Recorded information =>
+ + + +

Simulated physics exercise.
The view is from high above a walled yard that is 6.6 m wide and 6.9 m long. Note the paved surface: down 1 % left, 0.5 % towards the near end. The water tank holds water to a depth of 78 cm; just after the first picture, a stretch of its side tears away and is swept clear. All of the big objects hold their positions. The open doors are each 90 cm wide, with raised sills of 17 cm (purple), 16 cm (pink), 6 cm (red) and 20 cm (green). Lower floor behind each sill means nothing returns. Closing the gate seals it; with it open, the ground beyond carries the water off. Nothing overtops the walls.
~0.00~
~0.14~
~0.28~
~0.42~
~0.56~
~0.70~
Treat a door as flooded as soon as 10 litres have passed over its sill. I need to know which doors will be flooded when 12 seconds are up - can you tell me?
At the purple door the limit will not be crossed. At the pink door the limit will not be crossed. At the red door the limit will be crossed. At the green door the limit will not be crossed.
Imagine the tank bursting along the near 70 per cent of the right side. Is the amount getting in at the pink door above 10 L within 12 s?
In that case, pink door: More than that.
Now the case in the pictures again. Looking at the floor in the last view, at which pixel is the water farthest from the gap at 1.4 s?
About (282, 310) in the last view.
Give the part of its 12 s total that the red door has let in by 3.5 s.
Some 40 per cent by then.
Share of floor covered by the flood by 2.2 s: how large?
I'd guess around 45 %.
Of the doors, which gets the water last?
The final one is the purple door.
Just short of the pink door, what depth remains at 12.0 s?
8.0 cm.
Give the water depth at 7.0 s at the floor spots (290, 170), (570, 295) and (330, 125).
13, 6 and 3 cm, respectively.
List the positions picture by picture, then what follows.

+ + + +

Exercise => Return the material exactly as it stands.

Answer to the task =>
Simulated physics exercise.
The view is from high above a walled yard that is 6.6 m wide and 6.9 m long. Note the paved surface: down 1 % left, 0.5 % towards the near end. The water tank holds water to a depth of 78 cm; just after the first picture, a stretch of its side tears away and is swept clear. All of the big objects hold their positions. The open doors are each 90 cm wide, with raised sills of 17 cm (purple), 16 cm (pink), 6 cm (red) and 20 cm (green). Lower floor behind each sill means nothing returns. Closing the gate seals it; with it open, the ground beyond carries the water off. Nothing overtops the walls.
~0.00~
~0.14~
~0.28~
~0.42~
~0.56~
~0.70~
Treat a door as flooded as soon as 10 litres have passed over its sill. I need to know which doors will be flooded when 12 seconds are up - can you tell me?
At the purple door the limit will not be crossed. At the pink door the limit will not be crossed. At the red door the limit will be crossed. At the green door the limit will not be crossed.
Imagine the tank bursting along the near 70 per cent of the right side. Is the amount getting in at the pink door above 10 L within 12 s?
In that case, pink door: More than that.
Now the case in the pictures again. Looking at the floor in the last view, at which pixel is the water farthest from the gap at 1.4 s?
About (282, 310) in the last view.
Give the part of its 12 s total that the red door has let in by 3.5 s.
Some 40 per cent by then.
Share of floor covered by the flood by 2.2 s: how large?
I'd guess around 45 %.
Of the doors, which gets the water last?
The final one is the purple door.
Just short of the pink door, what depth remains at 12.0 s?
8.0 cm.
Give the water depth at 7.0 s at the floor spots (290, 170), (570, 295) and (330, 125).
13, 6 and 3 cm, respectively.
List the positions picture by picture, then what follows.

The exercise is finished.